## SOURCE EXCERPT
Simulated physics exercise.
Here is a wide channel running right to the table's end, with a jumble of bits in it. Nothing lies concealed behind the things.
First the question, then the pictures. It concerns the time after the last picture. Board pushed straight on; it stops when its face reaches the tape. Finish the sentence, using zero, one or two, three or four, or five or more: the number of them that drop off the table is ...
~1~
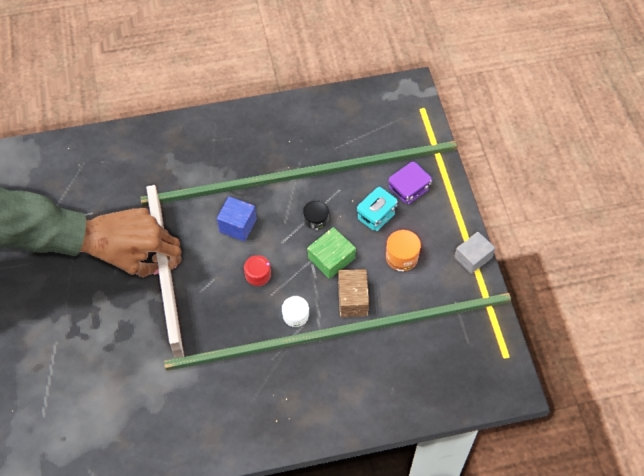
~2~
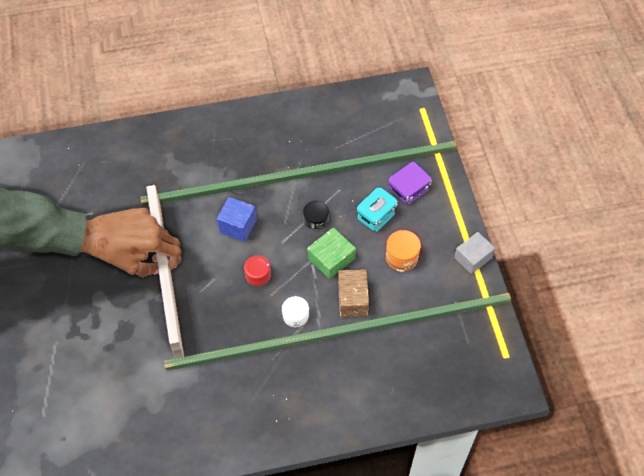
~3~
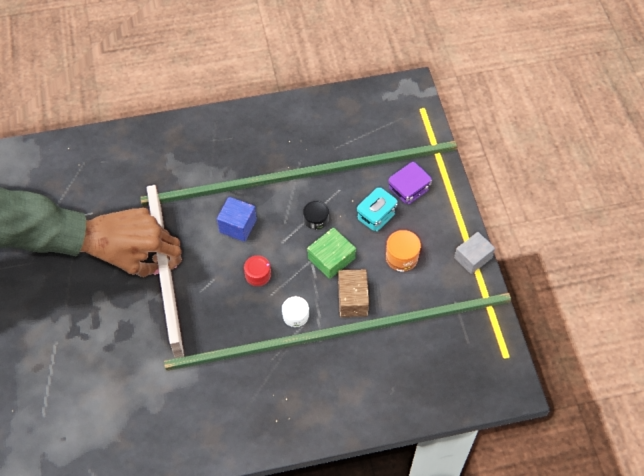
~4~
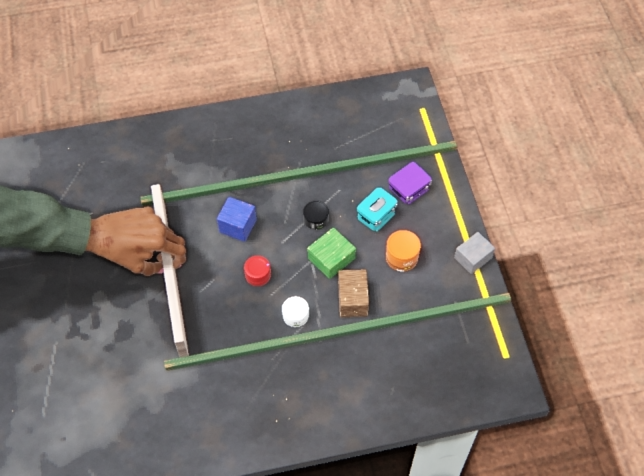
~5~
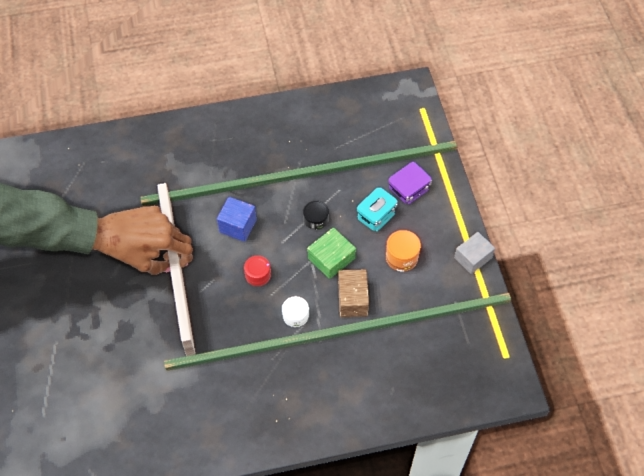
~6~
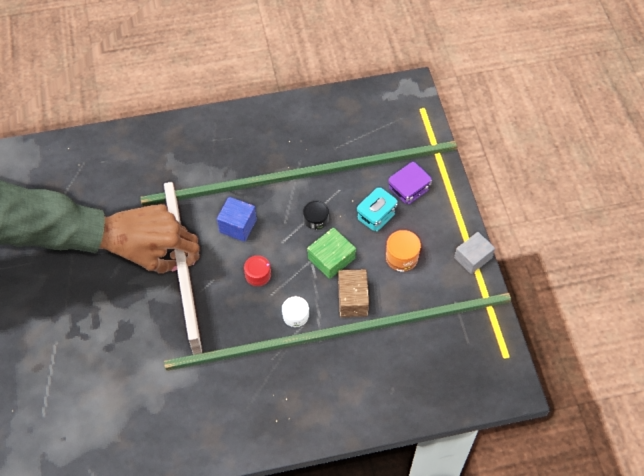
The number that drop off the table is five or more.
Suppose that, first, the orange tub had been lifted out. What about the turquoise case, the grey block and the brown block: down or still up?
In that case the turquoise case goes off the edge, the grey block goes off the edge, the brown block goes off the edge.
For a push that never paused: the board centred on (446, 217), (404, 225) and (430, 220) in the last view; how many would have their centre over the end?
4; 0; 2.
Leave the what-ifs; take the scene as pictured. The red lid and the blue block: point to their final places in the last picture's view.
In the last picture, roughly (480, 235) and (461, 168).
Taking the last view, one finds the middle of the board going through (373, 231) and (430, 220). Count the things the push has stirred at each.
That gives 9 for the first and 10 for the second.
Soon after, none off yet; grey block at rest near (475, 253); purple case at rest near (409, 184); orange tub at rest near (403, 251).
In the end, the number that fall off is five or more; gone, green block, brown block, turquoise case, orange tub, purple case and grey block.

## PROBLEM TO WORK ON
Leave the images out and output the remaining material exactly as it stands.

## PROBLEM SOLUTION
Simulated physics exercise.
Here is a wide channel running right to the table's end, with a jumble of bits in it. Nothing lies concealed behind the things.
First the question, then the pictures. It concerns the time after the last picture. Board pushed straight on; it stops when its face reaches the tape. Finish the sentence, using zero, one or two, three or four, or five or more: the number of them that drop off the table is ...
~1~
~2~
~3~
~4~
~5~
~6~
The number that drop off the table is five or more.
Suppose that, first, the orange tub had been lifted out. What about the turquoise case, the grey block and the brown block: down or still up?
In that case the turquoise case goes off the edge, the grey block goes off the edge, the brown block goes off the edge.
For a push that never paused: the board centred on (446, 217), (404, 225) and (430, 220) in the last view; how many would have their centre over the end?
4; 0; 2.
Leave the what-ifs; take the scene as pictured. The red lid and the blue block: point to their final places in the last picture's view.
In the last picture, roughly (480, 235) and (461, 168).
Taking the last view, one finds the middle of the board going through (373, 231) and (430, 220). Count the things the push has stirred at each.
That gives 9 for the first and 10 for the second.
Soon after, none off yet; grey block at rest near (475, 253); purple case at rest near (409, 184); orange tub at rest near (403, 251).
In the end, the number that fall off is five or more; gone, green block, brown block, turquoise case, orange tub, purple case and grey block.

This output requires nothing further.